* Information supplied *
▼▼▼
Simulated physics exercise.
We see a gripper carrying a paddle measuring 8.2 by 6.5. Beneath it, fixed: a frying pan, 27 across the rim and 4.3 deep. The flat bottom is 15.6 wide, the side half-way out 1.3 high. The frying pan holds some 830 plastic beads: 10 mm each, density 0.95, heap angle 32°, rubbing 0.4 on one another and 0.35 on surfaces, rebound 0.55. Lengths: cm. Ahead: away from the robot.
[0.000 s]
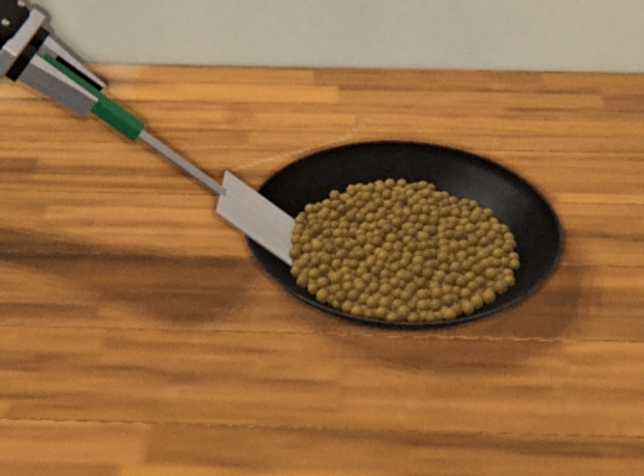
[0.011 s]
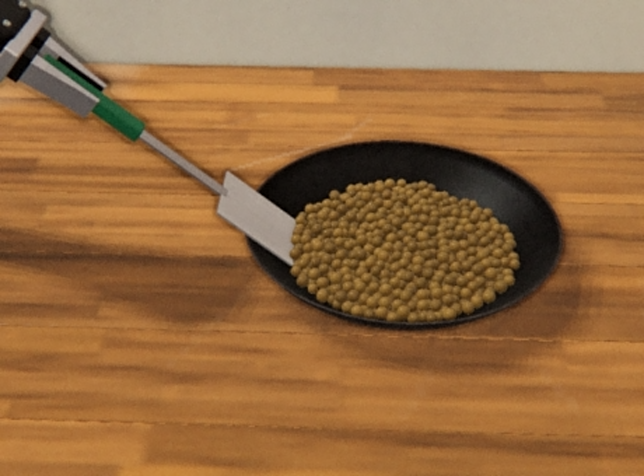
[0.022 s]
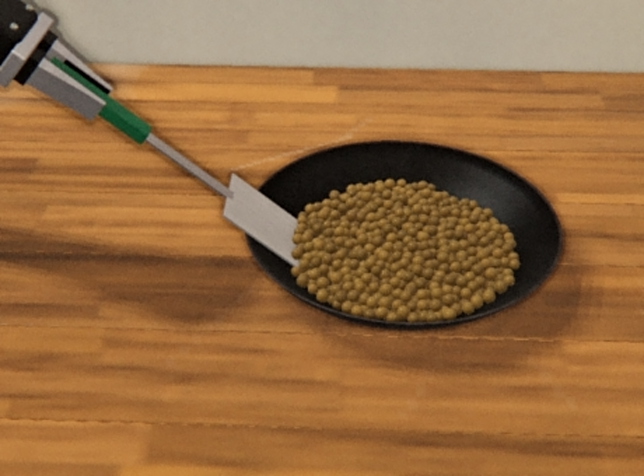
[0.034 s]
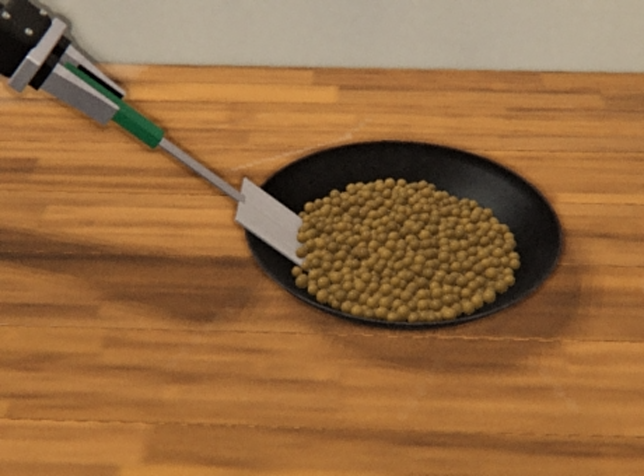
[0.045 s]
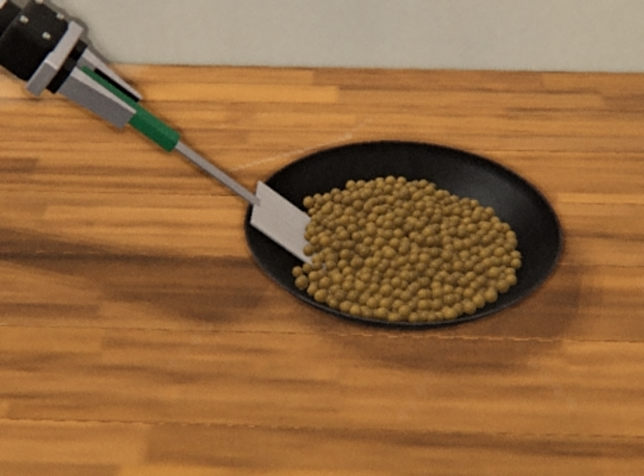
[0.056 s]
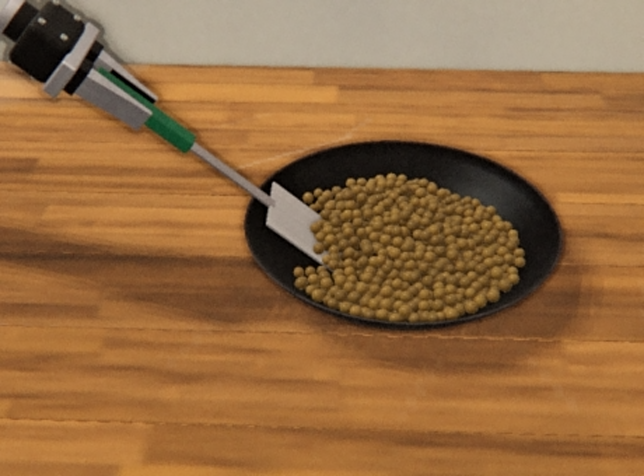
A gripper holding a flat metal paddle rests its blade at the left edge of a heap of brownish beads in a black pan on a wooden surface, barely moving at first. It then slides the paddle a short way right and slightly down, nudging the nearest beads while the pan stays still.
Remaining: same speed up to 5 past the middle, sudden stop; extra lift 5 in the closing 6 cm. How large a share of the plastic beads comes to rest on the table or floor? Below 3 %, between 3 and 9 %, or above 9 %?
Above 9 %.
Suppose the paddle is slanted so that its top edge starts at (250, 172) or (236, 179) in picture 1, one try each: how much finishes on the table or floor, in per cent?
About 10 and 10 per cent.
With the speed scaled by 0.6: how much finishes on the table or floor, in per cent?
About 5 per cent.
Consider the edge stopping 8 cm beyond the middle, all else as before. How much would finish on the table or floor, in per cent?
That would give close to 20 per cent.
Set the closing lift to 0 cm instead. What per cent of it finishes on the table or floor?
Result: Approx. 0 %.
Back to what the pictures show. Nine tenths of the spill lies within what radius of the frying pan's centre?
Radial distance: Approx. 95 cm.
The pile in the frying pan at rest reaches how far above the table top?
Height at rest: Roughly 4.5 cm.
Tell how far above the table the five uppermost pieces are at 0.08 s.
Around 6 cm above the table.
By 0.08 s, sloping 41°, highest piece 6 above the table; 828 in the frying pan.
By 0.11 s, sloping 41°, highest piece 8 above the table; 828 in the frying pan.
By 0.32 s, sloping 41°, highest piece 11 above the table; 727 in the frying pan, 59 on the table or floor, 42 on the blade or in flight.
By 1.37 s, sloping 41°, highest piece 4 above the table; 727 in the frying pan, 101 on the table or floor.
Final count, 727 in the frying pan, 101 on the table or floor. That is 12 % on the table or floor.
▲▲▲
* Required work *
Word for word, quote the full listing, omitting every picture.

* Exercise result *
Simulated physics exercise.
We see a gripper carrying a paddle measuring 8.2 by 6.5. Beneath it, fixed: a frying pan, 27 across the rim and 4.3 deep. The flat bottom is 15.6 wide, the side half-way out 1.3 high. The frying pan holds some 830 plastic beads: 10 mm each, density 0.95, heap angle 32°, rubbing 0.4 on one another and 0.35 on surfaces, rebound 0.55. Lengths: cm. Ahead: away from the robot.
[0.000 s]
[0.011 s]
[0.022 s]
[0.034 s]
[0.045 s]
[0.056 s]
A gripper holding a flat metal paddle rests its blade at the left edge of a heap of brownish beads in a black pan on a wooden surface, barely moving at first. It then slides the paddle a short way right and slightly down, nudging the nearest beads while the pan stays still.
Remaining: same speed up to 5 past the middle, sudden stop; extra lift 5 in the closing 6 cm. How large a share of the plastic beads comes to rest on the table or floor? Below 3 %, between 3 and 9 %, or above 9 %?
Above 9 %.
Suppose the paddle is slanted so that its top edge starts at (250, 172) or (236, 179) in picture 1, one try each: how much finishes on the table or floor, in per cent?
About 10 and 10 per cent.
With the speed scaled by 0.6: how much finishes on the table or floor, in per cent?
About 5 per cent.
Consider the edge stopping 8 cm beyond the middle, all else as before. How much would finish on the table or floor, in per cent?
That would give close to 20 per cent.
Set the closing lift to 0 cm instead. What per cent of it finishes on the table or floor?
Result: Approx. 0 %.
Back to what the pictures show. Nine tenths of the spill lies within what radius of the frying pan's centre?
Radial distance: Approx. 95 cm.
The pile in the frying pan at rest reaches how far above the table top?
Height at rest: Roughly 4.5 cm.
Tell how far above the table the five uppermost pieces are at 0.08 s.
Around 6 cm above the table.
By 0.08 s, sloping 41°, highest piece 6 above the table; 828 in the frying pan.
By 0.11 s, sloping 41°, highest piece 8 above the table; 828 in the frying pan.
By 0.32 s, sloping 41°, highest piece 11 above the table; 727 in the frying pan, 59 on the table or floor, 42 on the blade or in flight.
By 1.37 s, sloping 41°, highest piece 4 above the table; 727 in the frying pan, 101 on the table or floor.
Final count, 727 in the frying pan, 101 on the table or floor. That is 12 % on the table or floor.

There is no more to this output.